### DATA PROVIDED
■ ■ ■ ■ ■

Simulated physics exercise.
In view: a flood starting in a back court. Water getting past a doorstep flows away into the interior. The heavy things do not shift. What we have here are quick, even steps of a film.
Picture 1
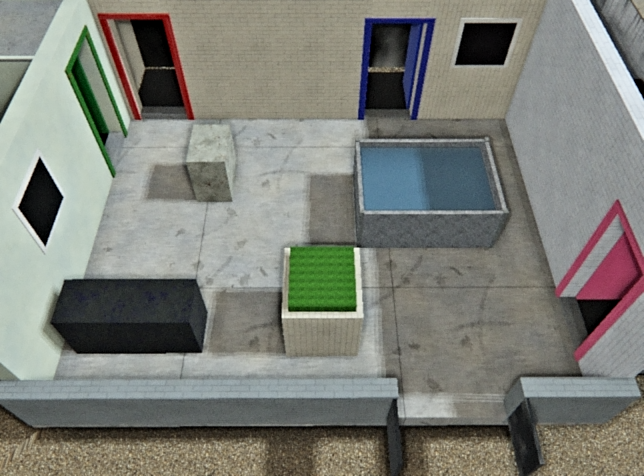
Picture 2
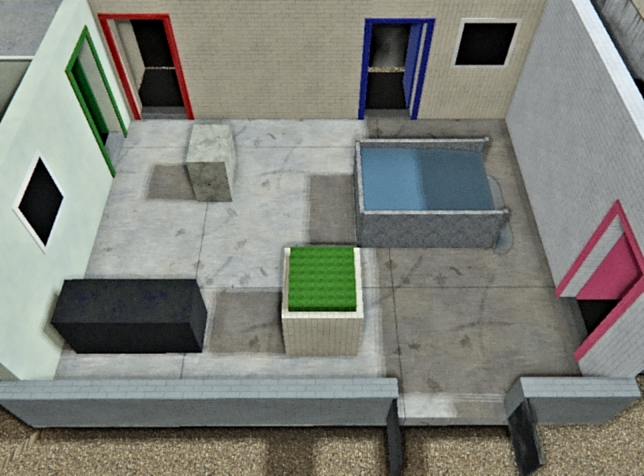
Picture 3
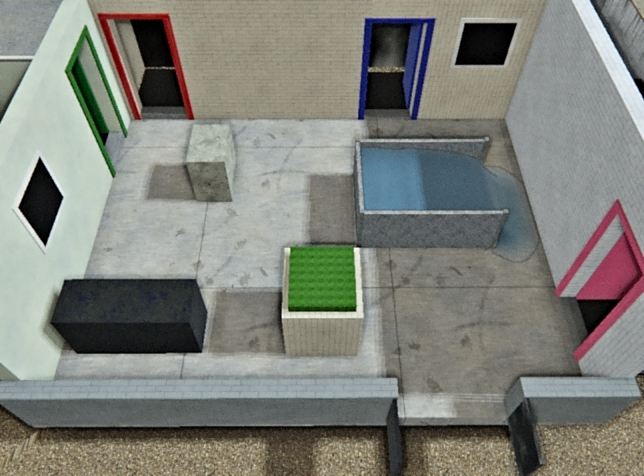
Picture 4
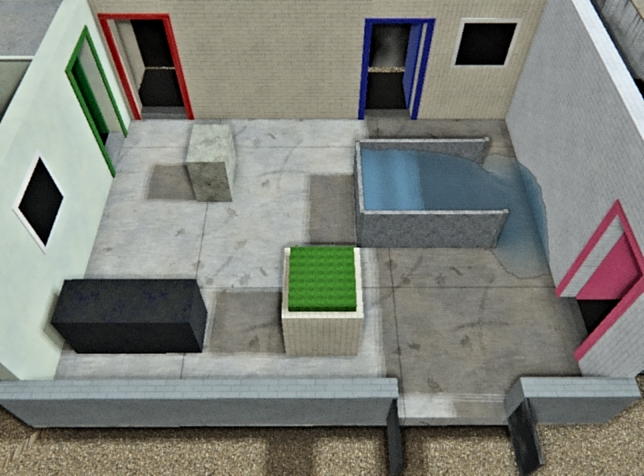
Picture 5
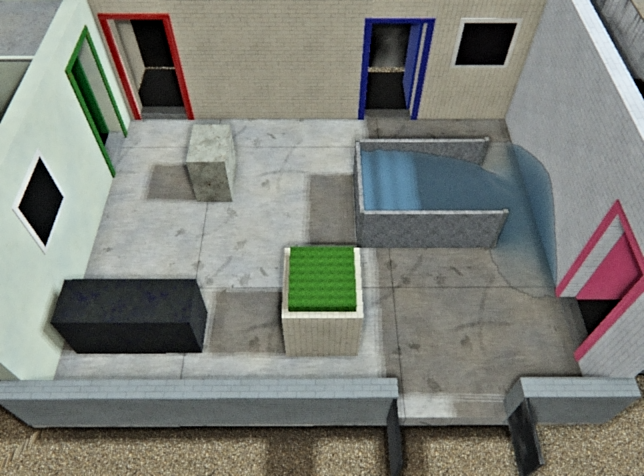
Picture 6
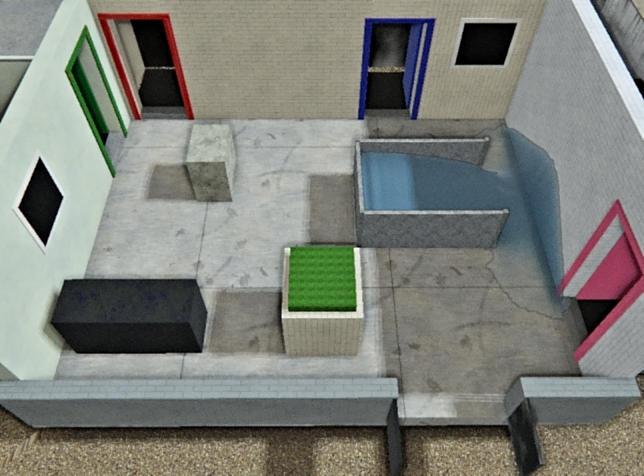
Water poured out of the open right end of a gray tank in a walled courtyard, spread across the floor to the right-hand wall, and then fanned out along it toward the pink doorway.
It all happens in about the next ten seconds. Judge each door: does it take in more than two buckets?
In order: Pink door: Over two buckets; blue door: Over two buckets; red door: Two buckets or fewer; green door: Two buckets or fewer.
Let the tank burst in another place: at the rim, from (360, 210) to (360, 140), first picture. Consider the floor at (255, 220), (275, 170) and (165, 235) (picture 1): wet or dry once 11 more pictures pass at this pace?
Sequence: Wetted / wetted / wetted.
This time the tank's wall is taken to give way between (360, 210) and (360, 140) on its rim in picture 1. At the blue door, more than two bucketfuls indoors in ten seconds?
Lab note - blue door remains within bounds.
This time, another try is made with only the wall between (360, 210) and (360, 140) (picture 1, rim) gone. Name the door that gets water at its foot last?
I'd go with the door marked pink.
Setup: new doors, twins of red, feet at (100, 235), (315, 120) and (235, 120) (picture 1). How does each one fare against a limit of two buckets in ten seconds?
In order: Stays within it, stays within it, stays within it.
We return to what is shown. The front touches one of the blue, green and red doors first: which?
Answer: The one in blue.
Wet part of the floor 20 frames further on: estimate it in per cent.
Share estimate: About 55 per cent.
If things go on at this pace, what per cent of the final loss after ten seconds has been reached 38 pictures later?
Close to 80 per cent.
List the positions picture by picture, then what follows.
In the first picture, still water in the open tank at (427, 178).
In the second picture, the front is at (500, 250), out from the gap at (485, 197).
In the third picture, water pours out at (484, 200) and has run to (521, 256).
In the fourth picture, water pours out at (483, 201) and has run to (547, 269).
In the fifth picture, water pours out at (483, 202) and has run to (554, 292).
In the sixth picture, water pours out at (483, 202) and has run to (506, 128).
A moment on, water covers 20 % of the floor; the pink door under two buckets in, the blue door not reached, the red door not reached, the green door not reached.
Next, water covers 30 % of the floor; the pink door under two buckets in, the blue door under two buckets in, the red door not reached, the green door not reached.
Then, water covers 55 % of the floor; the pink door over two buckets in, the blue door under two buckets in, the red door wet at the sill, nothing in, the green door not reached.
Later, water covers 85 % of the floor; the pink door over two buckets in, the blue door over two buckets in, the red door under two buckets in, the green door wet at the sill, nothing in.
In the end, water covers 95 % of the floor; the pink door over two buckets in, the blue door over two buckets in, the red door under two buckets in, the green door wet at the sill, nothing in.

■ ■ ■ ■ ■

### WHAT THE TASK ASKS
Give an exact reproduction of every line, leaving out any picture.

### FINISHED ANSWER
Simulated physics exercise.
In view: a flood starting in a back court. Water getting past a doorstep flows away into the interior. The heavy things do not shift. What we have here are quick, even steps of a film.
Picture 1
Picture 2
Picture 3
Picture 4
Picture 5
Picture 6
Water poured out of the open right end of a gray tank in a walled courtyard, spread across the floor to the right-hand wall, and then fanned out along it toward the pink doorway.
It all happens in about the next ten seconds. Judge each door: does it take in more than two buckets?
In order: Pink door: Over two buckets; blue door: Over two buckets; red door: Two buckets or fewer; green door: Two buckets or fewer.
Let the tank burst in another place: at the rim, from (360, 210) to (360, 140), first picture. Consider the floor at (255, 220), (275, 170) and (165, 235) (picture 1): wet or dry once 11 more pictures pass at this pace?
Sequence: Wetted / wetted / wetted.
This time the tank's wall is taken to give way between (360, 210) and (360, 140) on its rim in picture 1. At the blue door, more than two bucketfuls indoors in ten seconds?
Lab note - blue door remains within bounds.
This time, another try is made with only the wall between (360, 210) and (360, 140) (picture 1, rim) gone. Name the door that gets water at its foot last?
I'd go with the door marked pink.
Setup: new doors, twins of red, feet at (100, 235), (315, 120) and (235, 120) (picture 1). How does each one fare against a limit of two buckets in ten seconds?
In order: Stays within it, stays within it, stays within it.
We return to what is shown. The front touches one of the blue, green and red doors first: which?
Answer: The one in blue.
Wet part of the floor 20 frames further on: estimate it in per cent.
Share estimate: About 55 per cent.
If things go on at this pace, what per cent of the final loss after ten seconds has been reached 38 pictures later?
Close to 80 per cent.
List the positions picture by picture, then what follows.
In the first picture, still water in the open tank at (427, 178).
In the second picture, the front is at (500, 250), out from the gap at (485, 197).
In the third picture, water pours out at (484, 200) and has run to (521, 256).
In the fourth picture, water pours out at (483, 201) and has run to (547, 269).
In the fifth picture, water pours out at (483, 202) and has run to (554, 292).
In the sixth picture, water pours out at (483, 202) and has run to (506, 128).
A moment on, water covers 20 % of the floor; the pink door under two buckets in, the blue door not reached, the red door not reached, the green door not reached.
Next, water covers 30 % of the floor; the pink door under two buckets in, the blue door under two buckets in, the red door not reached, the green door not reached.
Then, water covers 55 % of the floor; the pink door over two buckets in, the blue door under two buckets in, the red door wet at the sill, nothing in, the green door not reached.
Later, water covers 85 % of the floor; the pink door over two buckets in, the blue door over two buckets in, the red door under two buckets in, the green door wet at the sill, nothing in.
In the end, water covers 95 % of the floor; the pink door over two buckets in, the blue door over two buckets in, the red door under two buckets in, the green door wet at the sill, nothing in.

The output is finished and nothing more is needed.